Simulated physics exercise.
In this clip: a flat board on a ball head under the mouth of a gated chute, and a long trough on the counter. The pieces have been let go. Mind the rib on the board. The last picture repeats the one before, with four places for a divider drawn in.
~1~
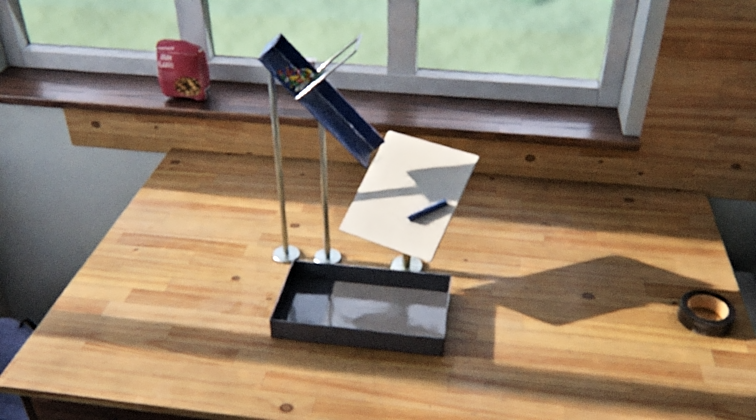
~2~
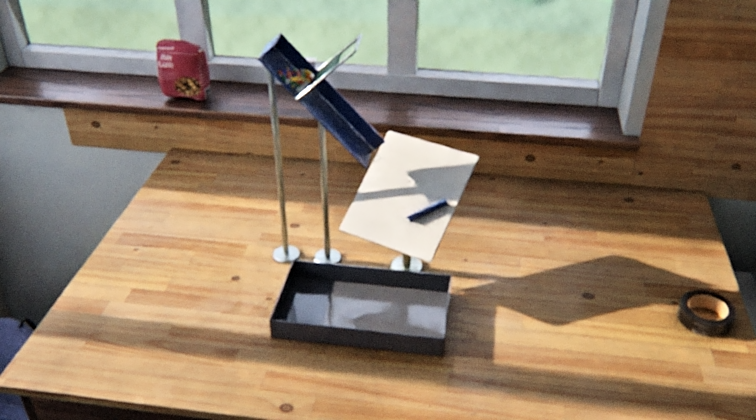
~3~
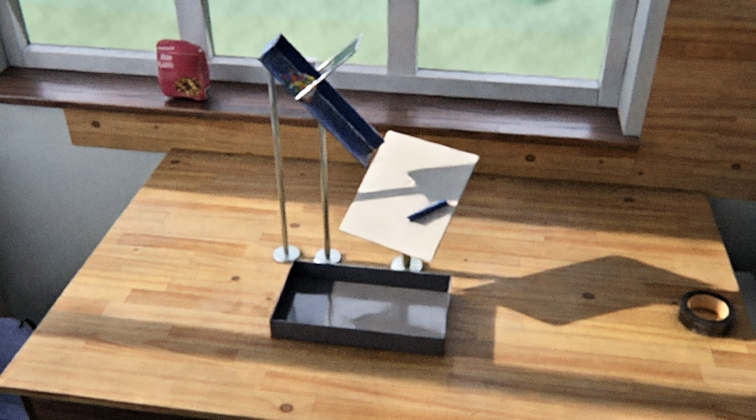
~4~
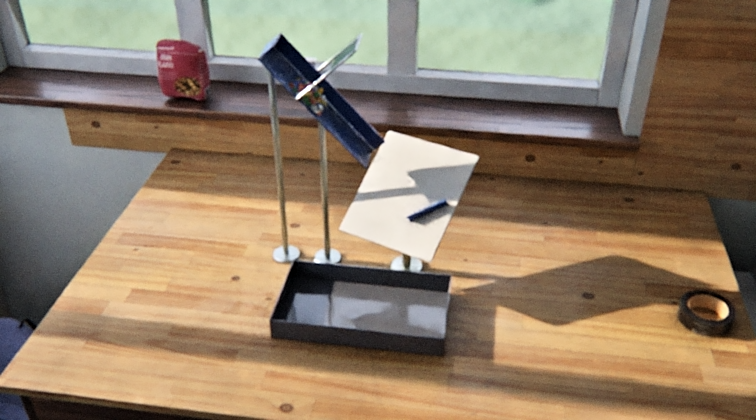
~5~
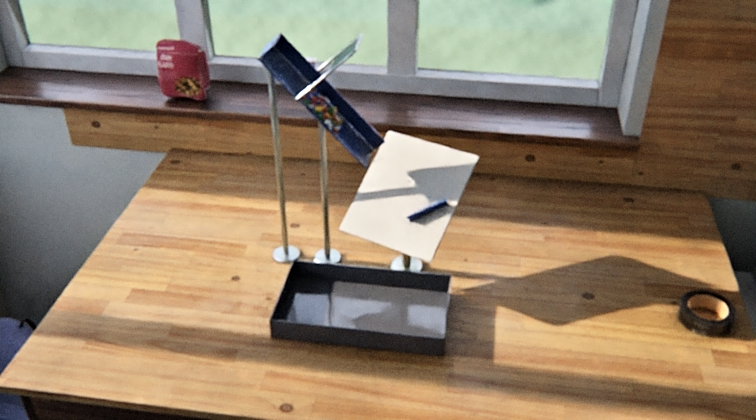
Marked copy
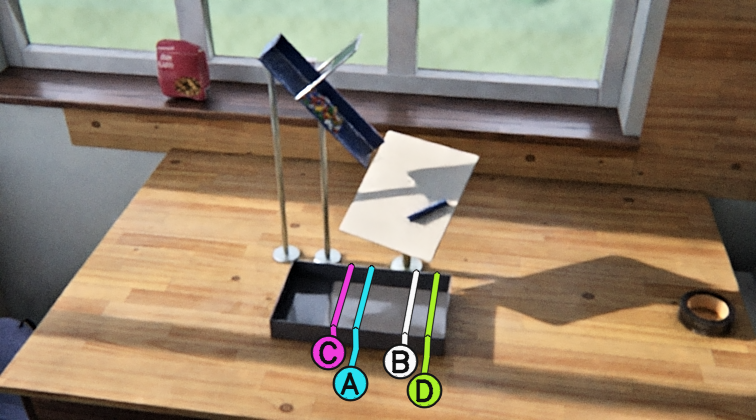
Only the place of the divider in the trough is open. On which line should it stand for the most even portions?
The answer is line A.
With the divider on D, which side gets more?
Left.
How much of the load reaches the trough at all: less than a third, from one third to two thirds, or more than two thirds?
More than two thirds.
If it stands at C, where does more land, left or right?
Right.
On the marked copy, line A crosses the front rim at (355, 329); line B crosses the front rim at (404, 334); line C crosses the front rim at (333, 326); line D crosses the front rim at (427, 336).
If A is chosen, of what is caught, roughly a third on the left of the divider, roughly two thirds on the right.
If B is chosen, of what is caught, almost all on the left of the divider, just a few on the right.
If C is chosen, of what is caught, about a tenth on the left of the divider, almost all on the right.
If D is chosen, of what is caught, every piece on the left of the divider, not one piece on the right.
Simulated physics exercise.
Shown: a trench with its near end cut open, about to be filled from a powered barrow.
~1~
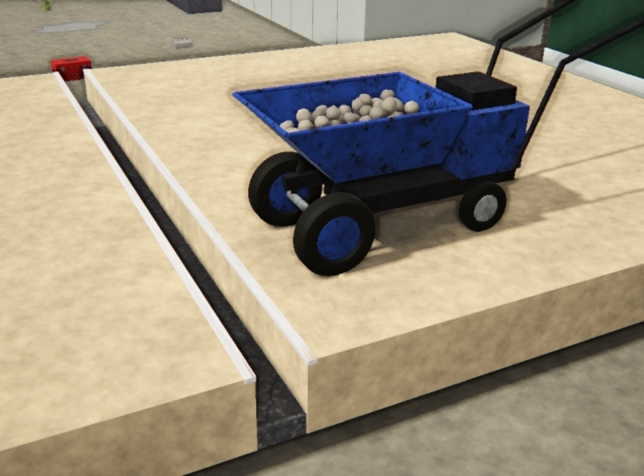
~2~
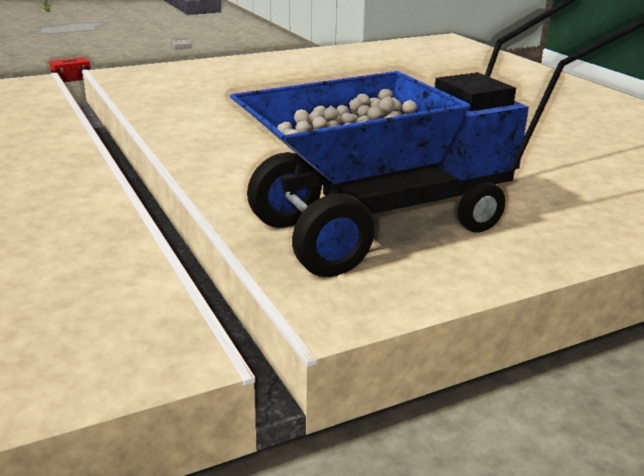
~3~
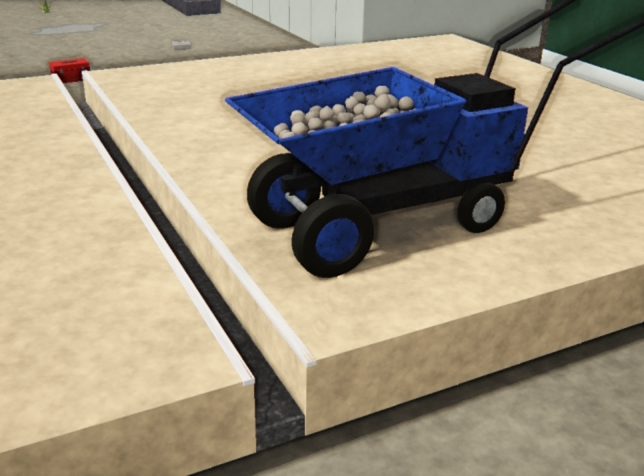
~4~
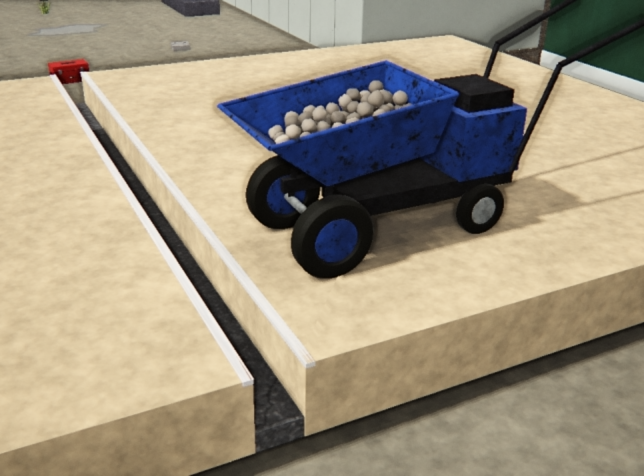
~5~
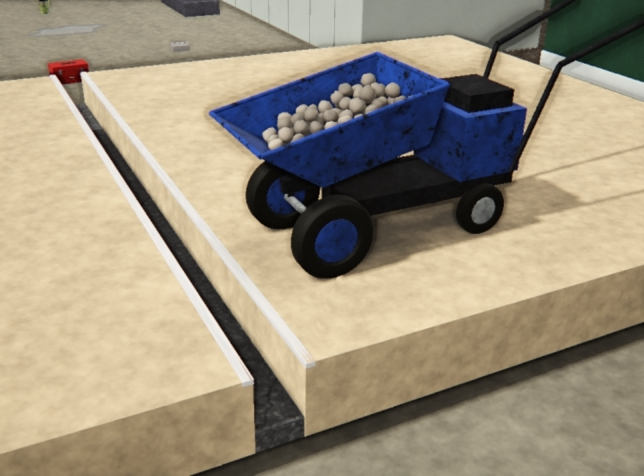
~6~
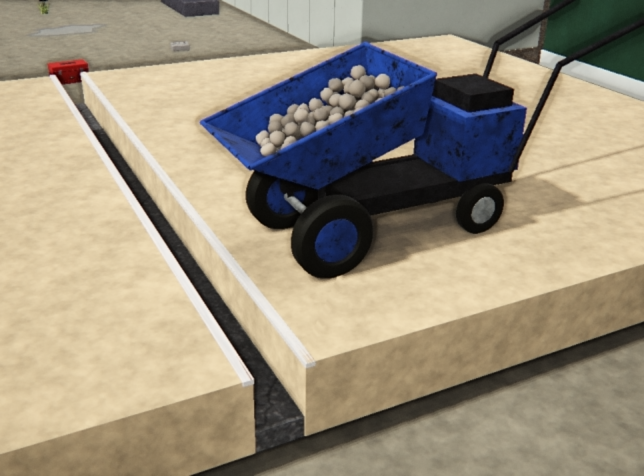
A blue barrow loaded with round, pale pebbles stood beside a narrow trench, its wheels staying put. Its skip began level, then gradually tilted forward, the front lip lowering to the left as the back rose.
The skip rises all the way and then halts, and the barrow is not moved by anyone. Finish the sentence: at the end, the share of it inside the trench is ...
... below half.
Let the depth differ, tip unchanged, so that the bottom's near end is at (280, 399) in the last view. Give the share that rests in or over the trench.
It works out to some 10 percent.
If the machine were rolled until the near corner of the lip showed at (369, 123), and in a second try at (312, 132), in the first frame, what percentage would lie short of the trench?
In order: About 30 % and 0 %.
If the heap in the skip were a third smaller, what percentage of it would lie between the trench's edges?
I'd guess near 10 per cent.
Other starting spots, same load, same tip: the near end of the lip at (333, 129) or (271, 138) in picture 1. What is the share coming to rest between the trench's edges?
First try: 90 per cent; second try: 0 per cent.
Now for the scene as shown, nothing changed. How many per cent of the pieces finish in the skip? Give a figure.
Roughly 30 %.
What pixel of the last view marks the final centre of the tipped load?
Centre at rest: Close to (145, 281).
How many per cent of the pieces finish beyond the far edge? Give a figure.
I'd say around 60 per cent of the load.
Shortly afterwards, skip tipped steeply; the whole lot in the skip.
Next, skip tipped right over; near two thirds in the skip; only a few in or heaped over the trench; near a quarter beyond it; only a few falling.
Some moments later, skip tipped right over; near a third in the skip; a little in or heaped over the trench; near two thirds beyond it.
In the end, skip tipped right over; near a third in the skip; a little in or heaped over the trench; near two thirds beyond it.
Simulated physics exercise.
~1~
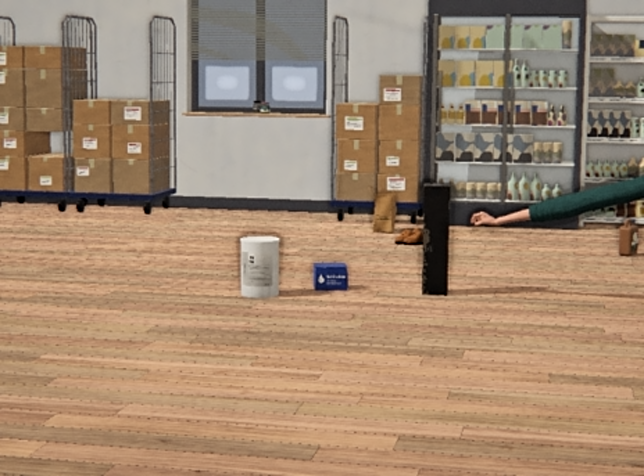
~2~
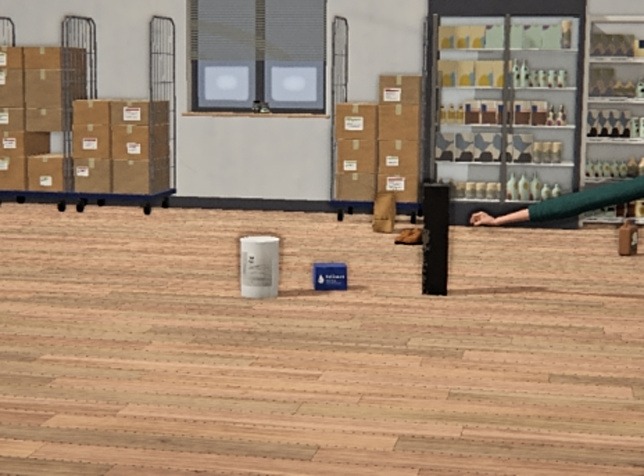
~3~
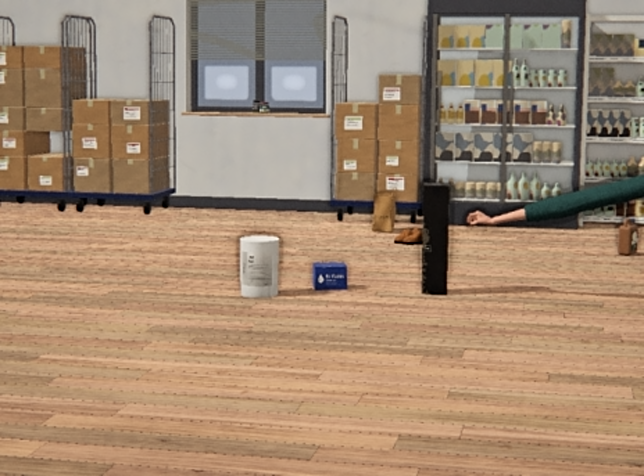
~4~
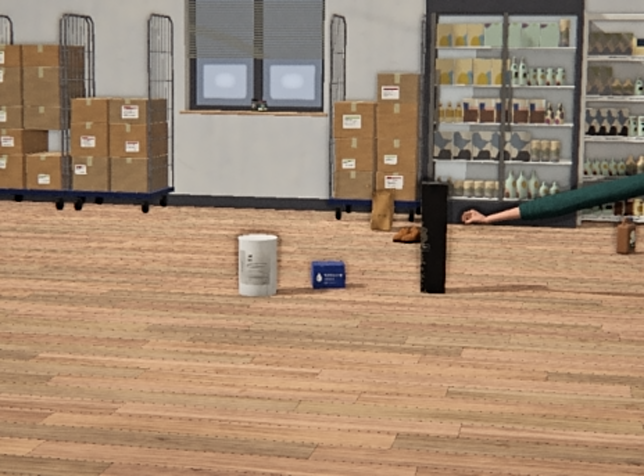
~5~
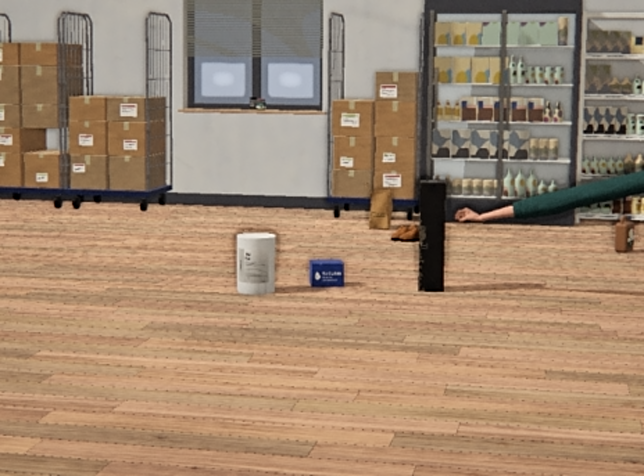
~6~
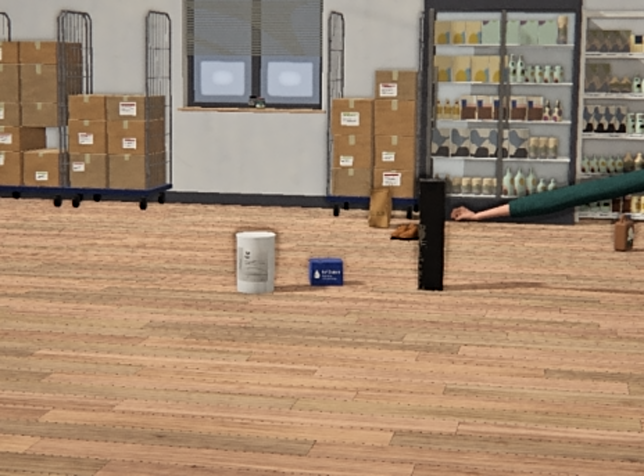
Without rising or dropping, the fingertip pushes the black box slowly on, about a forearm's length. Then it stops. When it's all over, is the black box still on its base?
It ends up knocked down.
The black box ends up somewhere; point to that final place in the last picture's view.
Around (366, 258).
Then, 0.70 s after the last picture, black box tipped 21° from how it was near (411, 233).
Then, 1.00 s after the last picture, black box tipped 52° from how it was near (384, 244).
At rest, tipped over on the floor, black box. Seen from the same camera at the end, black box near (366, 258).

==========

■ OBJECTIVE:
Write every record out again exactly; no pictures belong in the copy.

■ THE REPLY:
Simulated physics exercise.
In this clip: a flat board on a ball head under the mouth of a gated chute, and a long trough on the counter. The pieces have been let go. Mind the rib on the board. The last picture repeats the one before, with four places for a divider drawn in.
~1~
~2~
~3~
~4~
~5~
Marked copy
Only the place of the divider in the trough is open. On which line should it stand for the most even portions?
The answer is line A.
With the divider on D, which side gets more?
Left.
How much of the load reaches the trough at all: less than a third, from one third to two thirds, or more than two thirds?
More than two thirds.
If it stands at C, where does more land, left or right?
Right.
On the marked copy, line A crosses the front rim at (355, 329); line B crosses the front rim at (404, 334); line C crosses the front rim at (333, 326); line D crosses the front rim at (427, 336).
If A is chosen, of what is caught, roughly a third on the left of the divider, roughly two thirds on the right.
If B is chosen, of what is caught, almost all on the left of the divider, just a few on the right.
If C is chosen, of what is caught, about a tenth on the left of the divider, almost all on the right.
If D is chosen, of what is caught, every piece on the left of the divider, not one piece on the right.
Simulated physics exercise.
Shown: a trench with its near end cut open, about to be filled from a powered barrow.
~1~
~2~
~3~
~4~
~5~
~6~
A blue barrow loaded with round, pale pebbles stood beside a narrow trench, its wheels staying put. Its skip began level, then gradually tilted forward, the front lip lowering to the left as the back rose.
The skip rises all the way and then halts, and the barrow is not moved by anyone. Finish the sentence: at the end, the share of it inside the trench is ...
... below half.
Let the depth differ, tip unchanged, so that the bottom's near end is at (280, 399) in the last view. Give the share that rests in or over the trench.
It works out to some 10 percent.
If the machine were rolled until the near corner of the lip showed at (369, 123), and in a second try at (312, 132), in the first frame, what percentage would lie short of the trench?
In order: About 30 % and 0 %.
If the heap in the skip were a third smaller, what percentage of it would lie between the trench's edges?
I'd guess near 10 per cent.
Other starting spots, same load, same tip: the near end of the lip at (333, 129) or (271, 138) in picture 1. What is the share coming to rest between the trench's edges?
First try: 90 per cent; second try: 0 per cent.
Now for the scene as shown, nothing changed. How many per cent of the pieces finish in the skip? Give a figure.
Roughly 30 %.
What pixel of the last view marks the final centre of the tipped load?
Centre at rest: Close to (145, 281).
How many per cent of the pieces finish beyond the far edge? Give a figure.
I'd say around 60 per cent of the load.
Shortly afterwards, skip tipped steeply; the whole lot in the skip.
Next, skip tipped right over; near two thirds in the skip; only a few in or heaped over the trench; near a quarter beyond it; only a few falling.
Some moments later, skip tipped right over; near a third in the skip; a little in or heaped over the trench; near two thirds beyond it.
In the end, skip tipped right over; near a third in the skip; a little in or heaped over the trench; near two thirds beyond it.
Simulated physics exercise.
~1~
~2~
~3~
~4~
~5~
~6~
Without rising or dropping, the fingertip pushes the black box slowly on, about a forearm's length. Then it stops. When it's all over, is the black box still on its base?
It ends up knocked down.
The black box ends up somewhere; point to that final place in the last picture's view.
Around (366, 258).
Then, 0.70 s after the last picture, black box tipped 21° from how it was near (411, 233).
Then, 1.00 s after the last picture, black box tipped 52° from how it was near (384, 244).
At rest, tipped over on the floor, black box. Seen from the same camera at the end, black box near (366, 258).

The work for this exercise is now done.